How many lines in the entries below include the string "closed"? Answer with the number only.

┏━━

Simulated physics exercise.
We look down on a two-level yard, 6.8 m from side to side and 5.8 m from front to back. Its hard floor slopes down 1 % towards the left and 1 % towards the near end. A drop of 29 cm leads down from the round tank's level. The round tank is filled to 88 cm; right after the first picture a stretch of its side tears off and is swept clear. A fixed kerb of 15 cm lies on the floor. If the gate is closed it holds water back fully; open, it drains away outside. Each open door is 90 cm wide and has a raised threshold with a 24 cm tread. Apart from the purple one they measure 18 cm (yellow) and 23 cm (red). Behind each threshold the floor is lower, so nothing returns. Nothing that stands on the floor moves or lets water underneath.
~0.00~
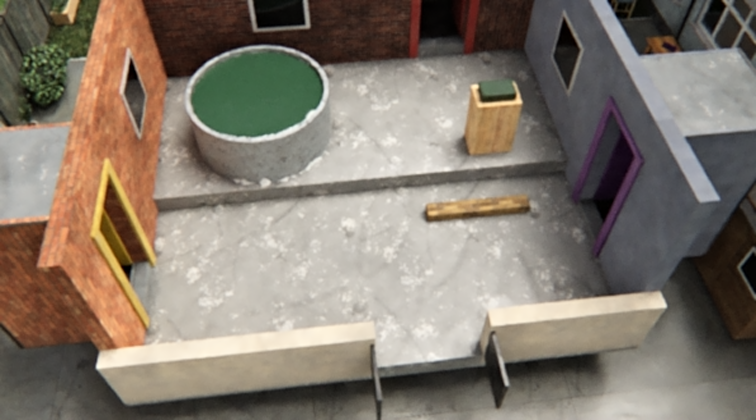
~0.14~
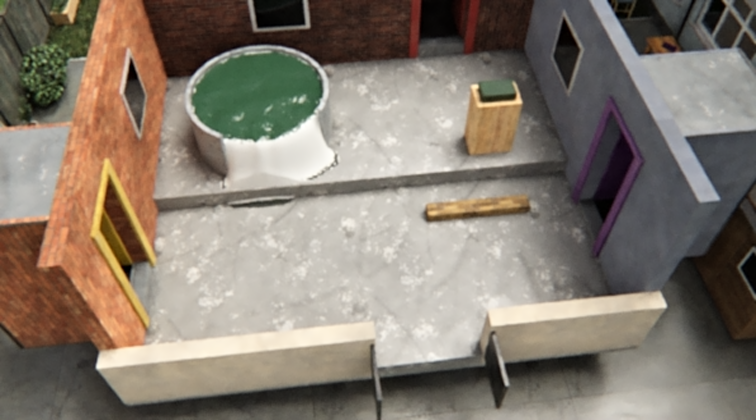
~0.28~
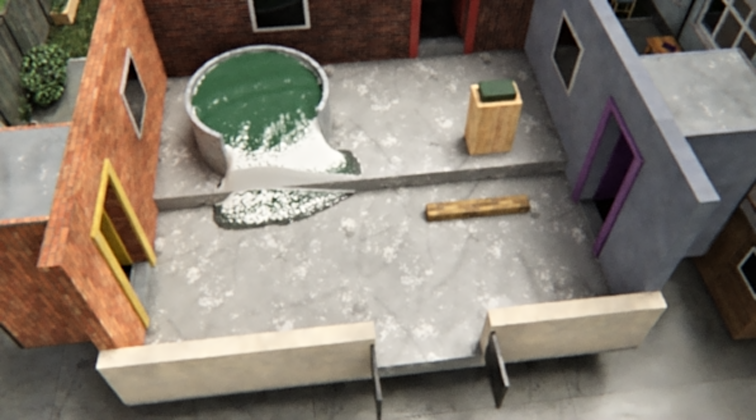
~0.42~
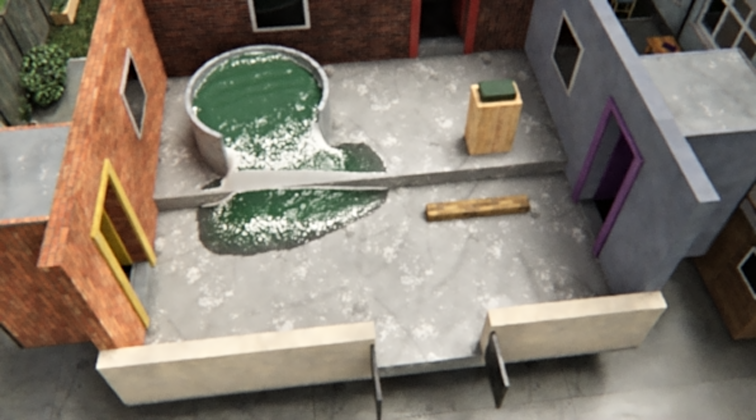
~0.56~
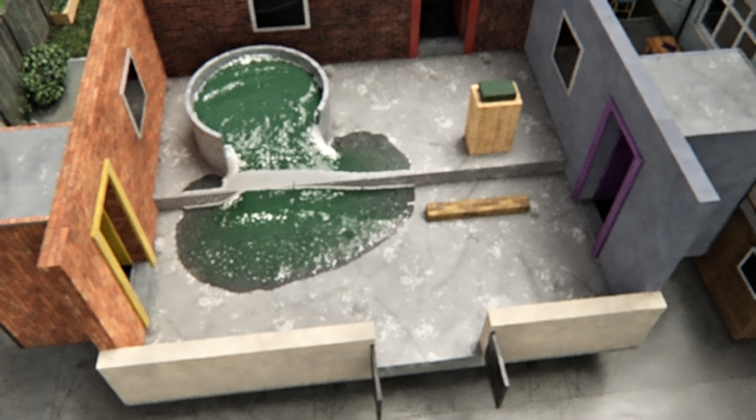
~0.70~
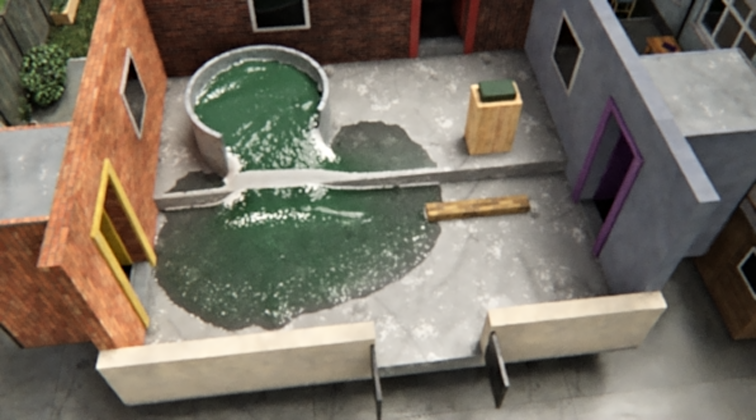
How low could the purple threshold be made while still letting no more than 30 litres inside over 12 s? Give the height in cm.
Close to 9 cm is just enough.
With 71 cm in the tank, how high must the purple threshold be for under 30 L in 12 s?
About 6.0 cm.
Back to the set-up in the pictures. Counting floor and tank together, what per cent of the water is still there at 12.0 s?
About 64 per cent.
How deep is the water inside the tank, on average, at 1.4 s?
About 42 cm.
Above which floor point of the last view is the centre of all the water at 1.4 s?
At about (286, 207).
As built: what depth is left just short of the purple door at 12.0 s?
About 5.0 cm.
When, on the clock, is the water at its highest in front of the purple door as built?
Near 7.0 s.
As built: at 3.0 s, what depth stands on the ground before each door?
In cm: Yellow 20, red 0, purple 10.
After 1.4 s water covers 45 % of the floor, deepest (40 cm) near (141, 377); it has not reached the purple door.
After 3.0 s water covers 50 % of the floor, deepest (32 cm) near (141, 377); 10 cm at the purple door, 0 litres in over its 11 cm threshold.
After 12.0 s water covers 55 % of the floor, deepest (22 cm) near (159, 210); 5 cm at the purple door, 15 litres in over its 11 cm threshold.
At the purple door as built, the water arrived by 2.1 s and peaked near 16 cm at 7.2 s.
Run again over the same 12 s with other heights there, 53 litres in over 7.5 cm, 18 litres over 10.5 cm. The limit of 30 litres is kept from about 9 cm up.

┗━━
┏━━

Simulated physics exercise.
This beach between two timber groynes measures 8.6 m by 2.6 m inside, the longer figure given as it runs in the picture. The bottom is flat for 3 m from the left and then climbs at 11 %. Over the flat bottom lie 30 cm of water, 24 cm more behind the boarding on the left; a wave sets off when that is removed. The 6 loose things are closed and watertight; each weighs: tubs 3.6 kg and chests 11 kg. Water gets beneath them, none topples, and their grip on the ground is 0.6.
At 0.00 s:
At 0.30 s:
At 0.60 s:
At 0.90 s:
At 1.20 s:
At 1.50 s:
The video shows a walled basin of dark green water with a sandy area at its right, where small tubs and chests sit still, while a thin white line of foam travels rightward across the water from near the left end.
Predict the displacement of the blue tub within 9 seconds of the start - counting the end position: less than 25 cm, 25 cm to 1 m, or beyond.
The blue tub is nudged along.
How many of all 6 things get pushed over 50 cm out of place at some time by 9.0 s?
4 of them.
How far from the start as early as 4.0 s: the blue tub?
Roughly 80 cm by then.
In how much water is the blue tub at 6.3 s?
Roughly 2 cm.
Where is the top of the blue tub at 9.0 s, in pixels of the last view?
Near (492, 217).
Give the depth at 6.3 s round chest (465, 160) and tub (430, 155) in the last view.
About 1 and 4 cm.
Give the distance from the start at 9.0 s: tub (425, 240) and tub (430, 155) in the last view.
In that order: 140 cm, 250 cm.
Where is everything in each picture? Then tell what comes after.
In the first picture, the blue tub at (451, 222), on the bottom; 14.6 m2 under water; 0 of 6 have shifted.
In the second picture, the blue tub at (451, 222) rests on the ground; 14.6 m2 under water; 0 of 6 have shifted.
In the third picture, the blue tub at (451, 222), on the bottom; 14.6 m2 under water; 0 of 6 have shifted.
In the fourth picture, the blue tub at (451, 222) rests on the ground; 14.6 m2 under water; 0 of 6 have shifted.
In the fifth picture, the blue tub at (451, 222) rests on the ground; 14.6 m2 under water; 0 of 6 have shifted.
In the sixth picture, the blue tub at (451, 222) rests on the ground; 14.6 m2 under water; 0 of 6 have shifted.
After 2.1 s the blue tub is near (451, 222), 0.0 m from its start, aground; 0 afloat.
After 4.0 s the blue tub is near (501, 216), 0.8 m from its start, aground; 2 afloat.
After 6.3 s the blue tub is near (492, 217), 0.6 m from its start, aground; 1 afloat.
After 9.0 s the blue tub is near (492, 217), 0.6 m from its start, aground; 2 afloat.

┗━━

Response: 2